EXERCISE GOAL —
Every line of the listing must be reproduced as it stands. Leave the images behind.

RAW DATA —
********************

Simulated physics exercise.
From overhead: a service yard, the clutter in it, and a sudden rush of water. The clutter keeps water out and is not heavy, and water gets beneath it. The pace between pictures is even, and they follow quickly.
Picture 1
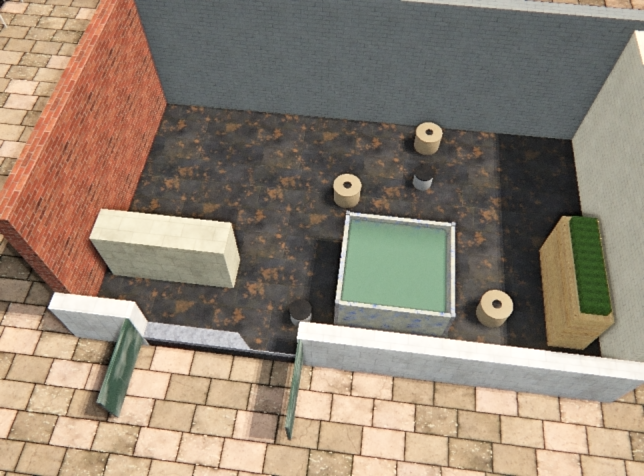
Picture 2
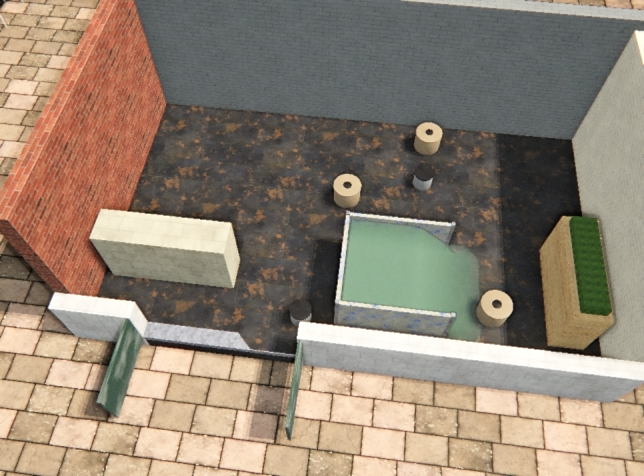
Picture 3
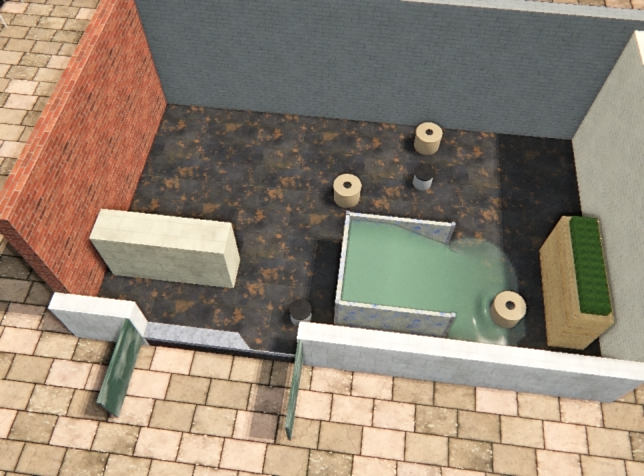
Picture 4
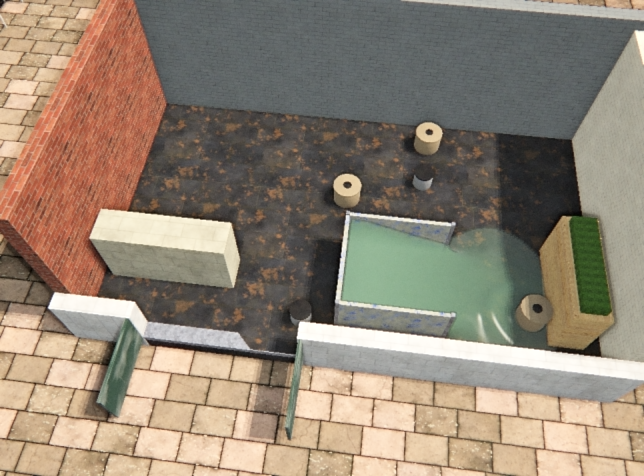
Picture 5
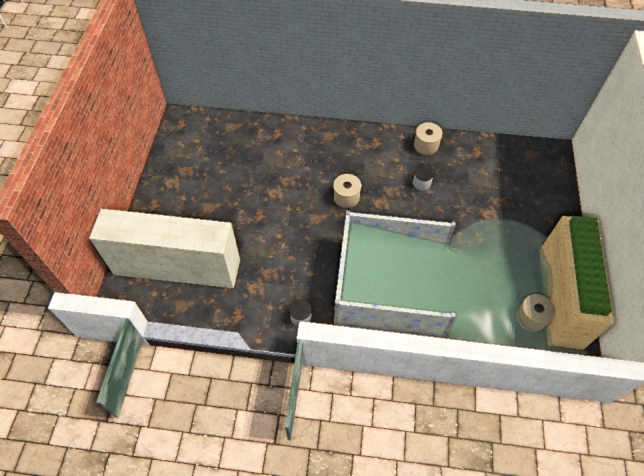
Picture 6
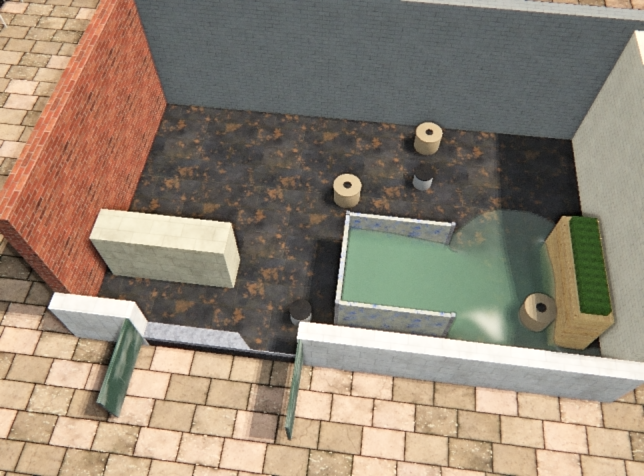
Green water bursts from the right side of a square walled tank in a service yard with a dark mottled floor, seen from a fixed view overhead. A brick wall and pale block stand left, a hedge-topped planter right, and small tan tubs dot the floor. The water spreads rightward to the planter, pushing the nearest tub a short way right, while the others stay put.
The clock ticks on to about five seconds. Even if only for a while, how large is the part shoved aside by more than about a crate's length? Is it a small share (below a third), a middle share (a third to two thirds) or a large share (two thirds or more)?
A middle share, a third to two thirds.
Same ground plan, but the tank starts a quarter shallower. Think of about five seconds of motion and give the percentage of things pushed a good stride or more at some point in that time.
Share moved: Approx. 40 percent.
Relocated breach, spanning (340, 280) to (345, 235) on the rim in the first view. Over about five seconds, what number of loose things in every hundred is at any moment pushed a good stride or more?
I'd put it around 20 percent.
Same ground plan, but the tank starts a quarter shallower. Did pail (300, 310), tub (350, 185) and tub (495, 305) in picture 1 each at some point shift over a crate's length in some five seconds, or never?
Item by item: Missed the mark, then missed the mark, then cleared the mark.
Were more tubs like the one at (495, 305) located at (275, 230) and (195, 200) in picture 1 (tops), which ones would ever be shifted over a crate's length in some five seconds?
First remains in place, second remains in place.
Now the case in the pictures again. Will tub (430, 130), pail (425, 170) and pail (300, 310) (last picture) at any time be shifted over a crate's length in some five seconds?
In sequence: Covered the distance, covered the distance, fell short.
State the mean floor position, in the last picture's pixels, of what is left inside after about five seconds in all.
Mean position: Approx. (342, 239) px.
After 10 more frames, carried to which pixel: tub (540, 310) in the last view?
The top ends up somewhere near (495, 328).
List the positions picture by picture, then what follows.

********************

OUTPUT —
Simulated physics exercise.
From overhead: a service yard, the clutter in it, and a sudden rush of water. The clutter keeps water out and is not heavy, and water gets beneath it. The pace between pictures is even, and they follow quickly.
Picture 1
Picture 2
Picture 3
Picture 4
Picture 5
Picture 6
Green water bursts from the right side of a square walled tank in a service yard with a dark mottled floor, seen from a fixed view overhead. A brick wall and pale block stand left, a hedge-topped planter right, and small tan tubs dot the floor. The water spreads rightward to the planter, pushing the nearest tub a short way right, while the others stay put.
The clock ticks on to about five seconds. Even if only for a while, how large is the part shoved aside by more than about a crate's length? Is it a small share (below a third), a middle share (a third to two thirds) or a large share (two thirds or more)?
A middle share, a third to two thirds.
Same ground plan, but the tank starts a quarter shallower. Think of about five seconds of motion and give the percentage of things pushed a good stride or more at some point in that time.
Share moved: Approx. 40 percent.
Relocated breach, spanning (340, 280) to (345, 235) on the rim in the first view. Over about five seconds, what number of loose things in every hundred is at any moment pushed a good stride or more?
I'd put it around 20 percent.
Same ground plan, but the tank starts a quarter shallower. Did pail (300, 310), tub (350, 185) and tub (495, 305) in picture 1 each at some point shift over a crate's length in some five seconds, or never?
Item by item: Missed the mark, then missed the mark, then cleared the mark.
Were more tubs like the one at (495, 305) located at (275, 230) and (195, 200) in picture 1 (tops), which ones would ever be shifted over a crate's length in some five seconds?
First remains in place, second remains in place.
Now the case in the pictures again. Will tub (430, 130), pail (425, 170) and pail (300, 310) (last picture) at any time be shifted over a crate's length in some five seconds?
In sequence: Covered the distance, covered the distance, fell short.
State the mean floor position, in the last picture's pixels, of what is left inside after about five seconds in all.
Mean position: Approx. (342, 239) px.
After 10 more frames, carried to which pixel: tub (540, 310) in the last view?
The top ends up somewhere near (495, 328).
List the positions picture by picture, then what follows.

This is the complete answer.